(Question-style dataset rows)
+++++
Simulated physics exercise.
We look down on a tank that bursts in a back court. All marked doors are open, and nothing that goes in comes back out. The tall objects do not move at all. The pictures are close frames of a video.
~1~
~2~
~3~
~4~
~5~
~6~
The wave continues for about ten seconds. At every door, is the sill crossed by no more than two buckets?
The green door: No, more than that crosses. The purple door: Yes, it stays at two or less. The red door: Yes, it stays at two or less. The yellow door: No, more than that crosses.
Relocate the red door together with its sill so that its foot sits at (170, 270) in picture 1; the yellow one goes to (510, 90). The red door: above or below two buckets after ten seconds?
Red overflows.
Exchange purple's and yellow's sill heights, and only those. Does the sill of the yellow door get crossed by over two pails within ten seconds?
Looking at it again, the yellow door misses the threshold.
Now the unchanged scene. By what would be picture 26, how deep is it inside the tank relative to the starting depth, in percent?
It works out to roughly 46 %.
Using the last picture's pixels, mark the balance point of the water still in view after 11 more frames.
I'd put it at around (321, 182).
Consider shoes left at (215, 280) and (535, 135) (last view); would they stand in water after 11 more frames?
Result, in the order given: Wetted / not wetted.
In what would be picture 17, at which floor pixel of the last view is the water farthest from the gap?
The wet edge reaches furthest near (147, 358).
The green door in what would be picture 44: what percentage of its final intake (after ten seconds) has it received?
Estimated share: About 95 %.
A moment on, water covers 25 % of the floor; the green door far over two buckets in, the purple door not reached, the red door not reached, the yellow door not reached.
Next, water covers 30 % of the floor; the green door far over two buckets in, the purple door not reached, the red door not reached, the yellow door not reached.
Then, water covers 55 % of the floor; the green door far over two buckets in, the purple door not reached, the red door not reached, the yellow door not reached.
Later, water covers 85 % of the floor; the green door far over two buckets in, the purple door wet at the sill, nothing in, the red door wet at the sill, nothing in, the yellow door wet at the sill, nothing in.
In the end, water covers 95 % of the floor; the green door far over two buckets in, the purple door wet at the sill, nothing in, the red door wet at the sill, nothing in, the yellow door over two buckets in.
+++++
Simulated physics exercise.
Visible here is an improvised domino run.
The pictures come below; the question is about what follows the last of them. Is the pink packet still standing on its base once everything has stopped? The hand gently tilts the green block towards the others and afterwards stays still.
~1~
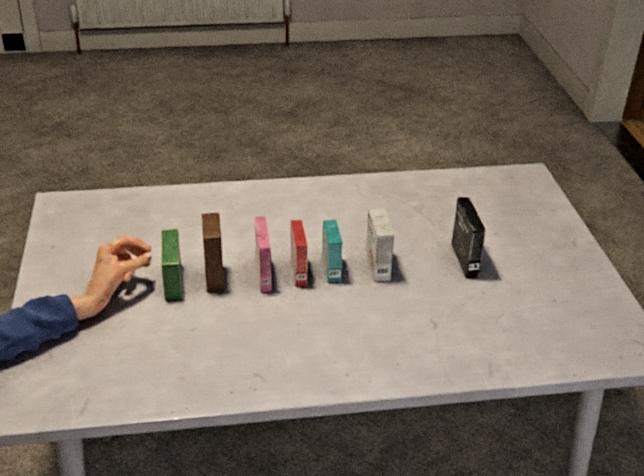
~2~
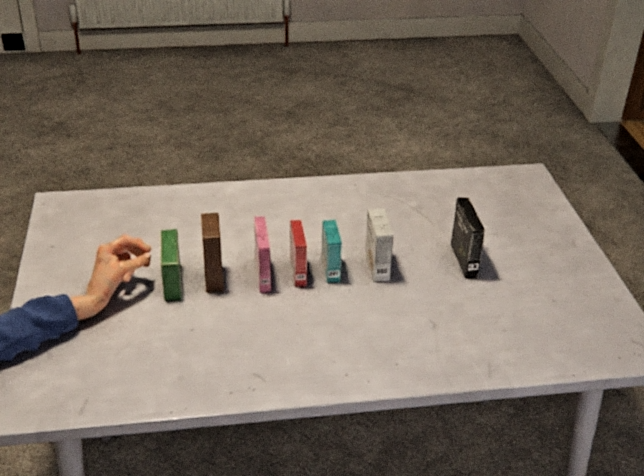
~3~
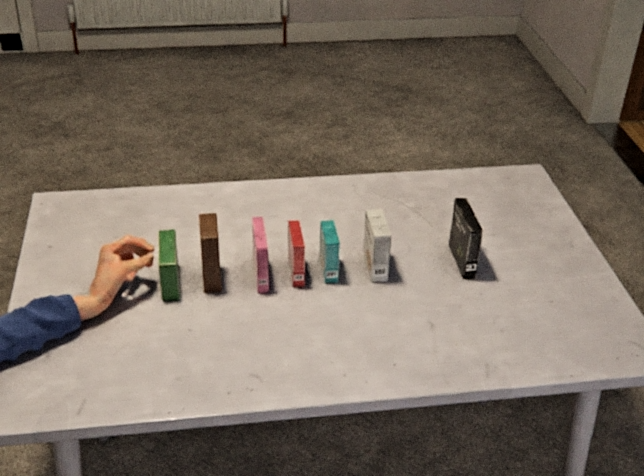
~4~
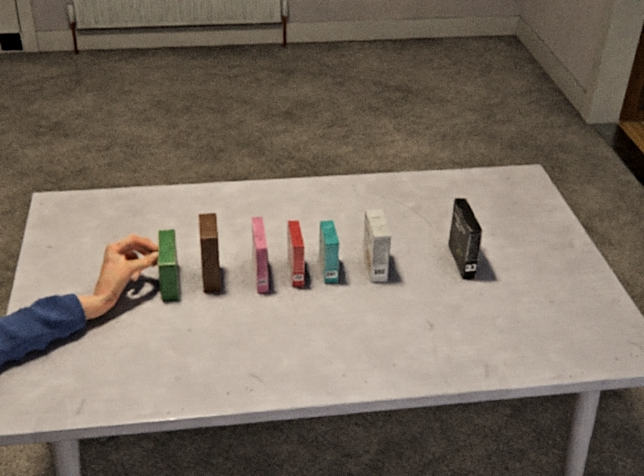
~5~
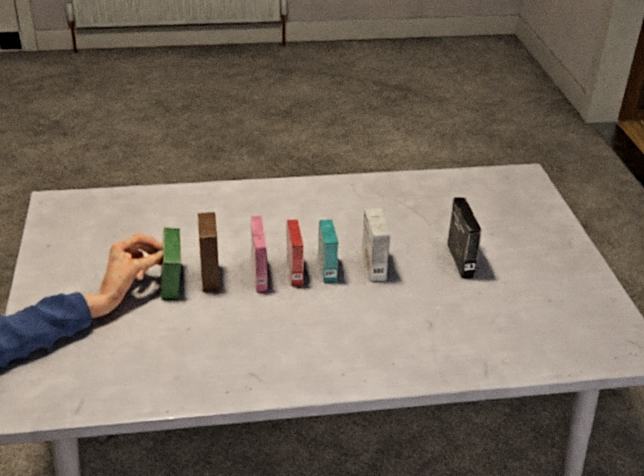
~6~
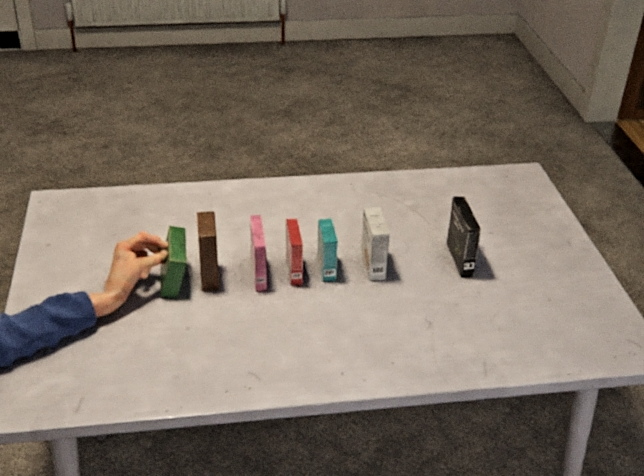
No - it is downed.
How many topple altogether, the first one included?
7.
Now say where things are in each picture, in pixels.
+++++
▸ Goal of the exercise
A number is the only answer here: how many lines of the material above contain "pictures"?

▸ Output below
2